STATED EXERCISE -
Restate the whole listing exactly.

DATA EXTRACT -
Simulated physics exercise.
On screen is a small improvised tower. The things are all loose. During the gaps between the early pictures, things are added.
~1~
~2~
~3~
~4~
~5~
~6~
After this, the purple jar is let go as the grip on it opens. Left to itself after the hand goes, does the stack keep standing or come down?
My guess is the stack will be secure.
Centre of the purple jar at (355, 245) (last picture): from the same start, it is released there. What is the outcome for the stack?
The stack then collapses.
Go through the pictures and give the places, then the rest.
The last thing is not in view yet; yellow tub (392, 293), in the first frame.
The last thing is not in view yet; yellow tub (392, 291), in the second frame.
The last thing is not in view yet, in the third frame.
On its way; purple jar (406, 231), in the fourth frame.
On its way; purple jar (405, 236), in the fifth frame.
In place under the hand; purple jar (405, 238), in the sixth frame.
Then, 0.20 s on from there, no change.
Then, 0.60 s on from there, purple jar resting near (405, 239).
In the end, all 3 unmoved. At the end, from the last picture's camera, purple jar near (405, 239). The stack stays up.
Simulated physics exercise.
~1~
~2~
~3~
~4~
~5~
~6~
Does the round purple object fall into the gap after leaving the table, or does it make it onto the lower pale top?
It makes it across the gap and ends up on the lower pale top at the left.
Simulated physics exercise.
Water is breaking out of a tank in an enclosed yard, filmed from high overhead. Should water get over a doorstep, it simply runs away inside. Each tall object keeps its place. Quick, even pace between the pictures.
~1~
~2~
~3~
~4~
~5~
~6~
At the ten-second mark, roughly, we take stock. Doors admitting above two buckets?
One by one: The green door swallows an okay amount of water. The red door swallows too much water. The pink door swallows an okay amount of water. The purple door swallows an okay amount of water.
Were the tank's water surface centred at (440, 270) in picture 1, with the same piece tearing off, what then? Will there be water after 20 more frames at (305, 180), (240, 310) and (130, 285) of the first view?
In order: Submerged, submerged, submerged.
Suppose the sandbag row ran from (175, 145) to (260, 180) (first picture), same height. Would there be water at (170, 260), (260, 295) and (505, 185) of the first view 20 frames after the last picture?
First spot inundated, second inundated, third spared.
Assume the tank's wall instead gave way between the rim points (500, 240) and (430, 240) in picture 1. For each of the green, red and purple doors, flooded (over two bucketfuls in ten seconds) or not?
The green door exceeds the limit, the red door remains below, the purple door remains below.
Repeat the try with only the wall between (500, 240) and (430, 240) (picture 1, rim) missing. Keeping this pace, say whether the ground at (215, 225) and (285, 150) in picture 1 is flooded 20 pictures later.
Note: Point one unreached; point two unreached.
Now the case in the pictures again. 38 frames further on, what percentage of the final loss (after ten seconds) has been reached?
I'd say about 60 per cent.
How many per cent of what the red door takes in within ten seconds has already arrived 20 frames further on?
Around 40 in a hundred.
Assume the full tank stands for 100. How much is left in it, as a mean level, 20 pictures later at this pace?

EXERCISE SOLUTION -
Simulated physics exercise.
On screen is a small improvised tower. The things are all loose. During the gaps between the early pictures, things are added.
~1~
~2~
~3~
~4~
~5~
~6~
After this, the purple jar is let go as the grip on it opens. Left to itself after the hand goes, does the stack keep standing or come down?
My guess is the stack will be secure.
Centre of the purple jar at (355, 245) (last picture): from the same start, it is released there. What is the outcome for the stack?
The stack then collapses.
Go through the pictures and give the places, then the rest.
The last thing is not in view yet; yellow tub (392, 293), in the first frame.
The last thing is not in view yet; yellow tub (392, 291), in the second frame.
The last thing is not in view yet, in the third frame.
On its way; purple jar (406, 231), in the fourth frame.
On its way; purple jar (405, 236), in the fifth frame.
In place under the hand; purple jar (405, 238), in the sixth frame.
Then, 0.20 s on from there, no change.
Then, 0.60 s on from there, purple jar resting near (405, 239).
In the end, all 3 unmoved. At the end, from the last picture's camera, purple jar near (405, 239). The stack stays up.
Simulated physics exercise.
~1~
~2~
~3~
~4~
~5~
~6~
Does the round purple object fall into the gap after leaving the table, or does it make it onto the lower pale top?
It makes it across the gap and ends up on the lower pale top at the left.
Simulated physics exercise.
Water is breaking out of a tank in an enclosed yard, filmed from high overhead. Should water get over a doorstep, it simply runs away inside. Each tall object keeps its place. Quick, even pace between the pictures.
~1~
~2~
~3~
~4~
~5~
~6~
At the ten-second mark, roughly, we take stock. Doors admitting above two buckets?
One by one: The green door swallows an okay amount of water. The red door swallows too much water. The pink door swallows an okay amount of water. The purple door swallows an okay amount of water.
Were the tank's water surface centred at (440, 270) in picture 1, with the same piece tearing off, what then? Will there be water after 20 more frames at (305, 180), (240, 310) and (130, 285) of the first view?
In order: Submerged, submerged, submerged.
Suppose the sandbag row ran from (175, 145) to (260, 180) (first picture), same height. Would there be water at (170, 260), (260, 295) and (505, 185) of the first view 20 frames after the last picture?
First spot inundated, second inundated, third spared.
Assume the tank's wall instead gave way between the rim points (500, 240) and (430, 240) in picture 1. For each of the green, red and purple doors, flooded (over two bucketfuls in ten seconds) or not?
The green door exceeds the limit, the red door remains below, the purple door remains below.
Repeat the try with only the wall between (500, 240) and (430, 240) (picture 1, rim) missing. Keeping this pace, say whether the ground at (215, 225) and (285, 150) in picture 1 is flooded 20 pictures later.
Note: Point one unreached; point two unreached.
Now the case in the pictures again. 38 frames further on, what percentage of the final loss (after ten seconds) has been reached?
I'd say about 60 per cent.
How many per cent of what the red door takes in within ten seconds has already arrived 20 frames further on?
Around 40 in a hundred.
Assume the full tank stands for 100. How much is left in it, as a mean level, 20 pictures later at this pace?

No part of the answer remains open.